— Start —
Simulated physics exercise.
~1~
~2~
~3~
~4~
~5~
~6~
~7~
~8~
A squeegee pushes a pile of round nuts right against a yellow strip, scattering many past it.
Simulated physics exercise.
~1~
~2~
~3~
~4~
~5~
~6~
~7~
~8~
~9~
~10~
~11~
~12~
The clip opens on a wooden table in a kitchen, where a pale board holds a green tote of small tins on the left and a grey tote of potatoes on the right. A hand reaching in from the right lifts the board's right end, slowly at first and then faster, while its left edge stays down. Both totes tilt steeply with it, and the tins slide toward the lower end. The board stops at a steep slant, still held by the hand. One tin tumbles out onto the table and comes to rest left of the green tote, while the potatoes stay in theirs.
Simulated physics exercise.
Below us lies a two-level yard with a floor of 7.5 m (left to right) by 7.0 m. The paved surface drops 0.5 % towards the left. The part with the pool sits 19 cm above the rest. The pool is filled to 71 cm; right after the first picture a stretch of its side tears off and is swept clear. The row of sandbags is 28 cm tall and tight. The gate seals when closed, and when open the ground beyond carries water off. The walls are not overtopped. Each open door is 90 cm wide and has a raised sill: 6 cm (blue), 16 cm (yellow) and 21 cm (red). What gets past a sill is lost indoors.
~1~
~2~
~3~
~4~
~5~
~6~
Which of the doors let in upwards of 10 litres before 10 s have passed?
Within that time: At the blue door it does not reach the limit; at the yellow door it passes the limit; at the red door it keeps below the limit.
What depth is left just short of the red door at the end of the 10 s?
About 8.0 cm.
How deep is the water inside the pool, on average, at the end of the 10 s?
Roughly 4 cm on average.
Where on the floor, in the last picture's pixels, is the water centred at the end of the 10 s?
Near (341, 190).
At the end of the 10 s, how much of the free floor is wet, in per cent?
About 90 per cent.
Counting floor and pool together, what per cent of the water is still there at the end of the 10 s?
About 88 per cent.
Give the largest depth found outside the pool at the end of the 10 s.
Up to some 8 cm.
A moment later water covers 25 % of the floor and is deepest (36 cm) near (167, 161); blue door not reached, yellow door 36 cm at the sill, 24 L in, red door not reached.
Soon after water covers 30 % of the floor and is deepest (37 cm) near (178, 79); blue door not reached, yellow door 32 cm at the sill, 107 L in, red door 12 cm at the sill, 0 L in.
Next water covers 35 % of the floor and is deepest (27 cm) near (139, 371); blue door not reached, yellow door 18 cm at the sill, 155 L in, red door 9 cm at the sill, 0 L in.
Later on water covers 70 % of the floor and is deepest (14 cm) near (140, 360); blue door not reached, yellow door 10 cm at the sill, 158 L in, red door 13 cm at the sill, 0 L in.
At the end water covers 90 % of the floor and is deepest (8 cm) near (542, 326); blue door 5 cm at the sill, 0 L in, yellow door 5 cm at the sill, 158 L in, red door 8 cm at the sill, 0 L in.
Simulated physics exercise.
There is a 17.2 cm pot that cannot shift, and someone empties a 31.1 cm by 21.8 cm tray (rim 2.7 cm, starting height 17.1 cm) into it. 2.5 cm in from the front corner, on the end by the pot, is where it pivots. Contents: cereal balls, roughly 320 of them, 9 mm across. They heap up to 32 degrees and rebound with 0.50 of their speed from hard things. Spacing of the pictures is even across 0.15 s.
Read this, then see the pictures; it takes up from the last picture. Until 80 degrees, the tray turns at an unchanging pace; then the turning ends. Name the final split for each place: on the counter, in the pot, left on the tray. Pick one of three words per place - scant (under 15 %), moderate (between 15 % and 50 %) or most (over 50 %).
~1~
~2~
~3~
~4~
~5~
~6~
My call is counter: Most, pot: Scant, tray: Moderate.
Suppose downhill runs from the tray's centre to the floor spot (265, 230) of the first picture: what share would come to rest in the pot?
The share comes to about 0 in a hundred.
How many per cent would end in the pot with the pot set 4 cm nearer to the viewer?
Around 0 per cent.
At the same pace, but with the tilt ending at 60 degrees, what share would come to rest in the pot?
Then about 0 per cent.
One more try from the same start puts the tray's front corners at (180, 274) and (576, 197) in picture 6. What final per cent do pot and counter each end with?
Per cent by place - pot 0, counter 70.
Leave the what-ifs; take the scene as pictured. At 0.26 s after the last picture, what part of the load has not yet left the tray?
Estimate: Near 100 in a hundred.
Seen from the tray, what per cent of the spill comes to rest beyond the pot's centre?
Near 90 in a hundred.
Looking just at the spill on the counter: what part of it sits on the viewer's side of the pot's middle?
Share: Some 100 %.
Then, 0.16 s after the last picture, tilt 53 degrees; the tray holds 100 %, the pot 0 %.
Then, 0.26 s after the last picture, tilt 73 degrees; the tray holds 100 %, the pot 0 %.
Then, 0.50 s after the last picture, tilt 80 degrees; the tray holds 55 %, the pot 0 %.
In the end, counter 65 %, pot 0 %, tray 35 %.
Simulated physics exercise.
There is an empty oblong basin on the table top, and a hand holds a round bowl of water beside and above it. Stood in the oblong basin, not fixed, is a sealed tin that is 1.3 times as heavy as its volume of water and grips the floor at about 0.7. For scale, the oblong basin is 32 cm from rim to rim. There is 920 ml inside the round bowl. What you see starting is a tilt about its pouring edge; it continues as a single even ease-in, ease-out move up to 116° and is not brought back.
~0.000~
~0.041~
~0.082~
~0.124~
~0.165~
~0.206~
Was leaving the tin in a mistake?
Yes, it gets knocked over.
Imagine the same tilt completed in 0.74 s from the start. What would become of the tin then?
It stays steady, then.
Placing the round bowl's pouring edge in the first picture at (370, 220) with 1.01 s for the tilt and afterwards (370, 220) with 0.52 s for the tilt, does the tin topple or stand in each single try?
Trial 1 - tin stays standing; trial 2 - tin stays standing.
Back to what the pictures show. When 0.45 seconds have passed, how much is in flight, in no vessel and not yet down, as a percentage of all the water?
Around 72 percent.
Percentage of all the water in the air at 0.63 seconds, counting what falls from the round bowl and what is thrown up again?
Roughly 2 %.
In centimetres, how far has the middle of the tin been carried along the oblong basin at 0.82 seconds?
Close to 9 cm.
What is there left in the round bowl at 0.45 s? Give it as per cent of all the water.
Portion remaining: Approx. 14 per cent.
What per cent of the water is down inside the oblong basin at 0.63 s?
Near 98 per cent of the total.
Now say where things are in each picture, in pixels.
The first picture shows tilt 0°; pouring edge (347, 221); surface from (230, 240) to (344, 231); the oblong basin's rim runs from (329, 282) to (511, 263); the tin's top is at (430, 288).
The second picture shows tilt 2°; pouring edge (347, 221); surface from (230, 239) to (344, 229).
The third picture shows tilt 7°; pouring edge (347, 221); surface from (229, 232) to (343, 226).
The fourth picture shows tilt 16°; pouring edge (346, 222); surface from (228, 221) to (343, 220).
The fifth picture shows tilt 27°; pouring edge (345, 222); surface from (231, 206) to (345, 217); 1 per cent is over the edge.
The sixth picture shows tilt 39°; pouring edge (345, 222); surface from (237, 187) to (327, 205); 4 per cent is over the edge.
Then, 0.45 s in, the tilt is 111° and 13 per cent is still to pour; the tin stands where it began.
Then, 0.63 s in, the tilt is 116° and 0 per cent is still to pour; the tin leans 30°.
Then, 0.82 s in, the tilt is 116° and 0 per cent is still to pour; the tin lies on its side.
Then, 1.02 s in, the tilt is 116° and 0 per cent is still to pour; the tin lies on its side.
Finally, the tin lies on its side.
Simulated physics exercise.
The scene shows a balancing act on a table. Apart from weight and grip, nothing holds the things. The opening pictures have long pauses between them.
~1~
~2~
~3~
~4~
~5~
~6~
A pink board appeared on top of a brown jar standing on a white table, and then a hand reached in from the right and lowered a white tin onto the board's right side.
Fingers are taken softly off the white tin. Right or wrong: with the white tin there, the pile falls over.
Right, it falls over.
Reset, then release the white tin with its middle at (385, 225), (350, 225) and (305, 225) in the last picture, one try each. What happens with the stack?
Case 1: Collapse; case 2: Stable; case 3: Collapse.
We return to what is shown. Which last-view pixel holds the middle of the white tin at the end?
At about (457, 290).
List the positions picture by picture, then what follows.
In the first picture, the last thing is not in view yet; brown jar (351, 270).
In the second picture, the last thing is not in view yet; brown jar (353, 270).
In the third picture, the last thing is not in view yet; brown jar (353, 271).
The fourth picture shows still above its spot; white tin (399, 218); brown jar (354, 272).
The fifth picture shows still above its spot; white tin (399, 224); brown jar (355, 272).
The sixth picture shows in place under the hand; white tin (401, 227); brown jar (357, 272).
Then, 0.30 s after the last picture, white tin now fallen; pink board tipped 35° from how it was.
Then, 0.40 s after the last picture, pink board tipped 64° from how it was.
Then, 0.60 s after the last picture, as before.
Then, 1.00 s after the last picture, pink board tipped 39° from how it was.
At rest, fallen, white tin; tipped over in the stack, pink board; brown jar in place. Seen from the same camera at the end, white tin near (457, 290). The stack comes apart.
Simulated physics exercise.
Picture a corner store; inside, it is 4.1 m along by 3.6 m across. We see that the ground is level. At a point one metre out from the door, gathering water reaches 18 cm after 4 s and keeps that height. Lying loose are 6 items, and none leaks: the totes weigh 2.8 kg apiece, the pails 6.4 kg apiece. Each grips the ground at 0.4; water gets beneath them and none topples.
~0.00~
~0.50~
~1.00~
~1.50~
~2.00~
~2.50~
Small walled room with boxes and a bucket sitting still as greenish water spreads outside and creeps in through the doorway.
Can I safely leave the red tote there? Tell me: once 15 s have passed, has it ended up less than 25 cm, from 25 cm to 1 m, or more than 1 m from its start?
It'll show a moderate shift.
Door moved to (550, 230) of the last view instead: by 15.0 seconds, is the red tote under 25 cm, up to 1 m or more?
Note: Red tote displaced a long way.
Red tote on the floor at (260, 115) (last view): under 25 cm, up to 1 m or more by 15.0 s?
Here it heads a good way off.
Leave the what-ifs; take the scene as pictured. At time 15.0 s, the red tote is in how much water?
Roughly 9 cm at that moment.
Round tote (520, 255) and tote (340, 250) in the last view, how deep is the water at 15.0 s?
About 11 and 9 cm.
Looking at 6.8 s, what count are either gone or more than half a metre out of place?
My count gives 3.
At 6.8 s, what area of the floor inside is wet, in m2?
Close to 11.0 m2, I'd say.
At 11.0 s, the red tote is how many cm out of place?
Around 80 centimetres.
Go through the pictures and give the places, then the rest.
— End —
*Direction:*
Say how many lines in the listing above include "between". Give nothing but the number.

*Result below:*
2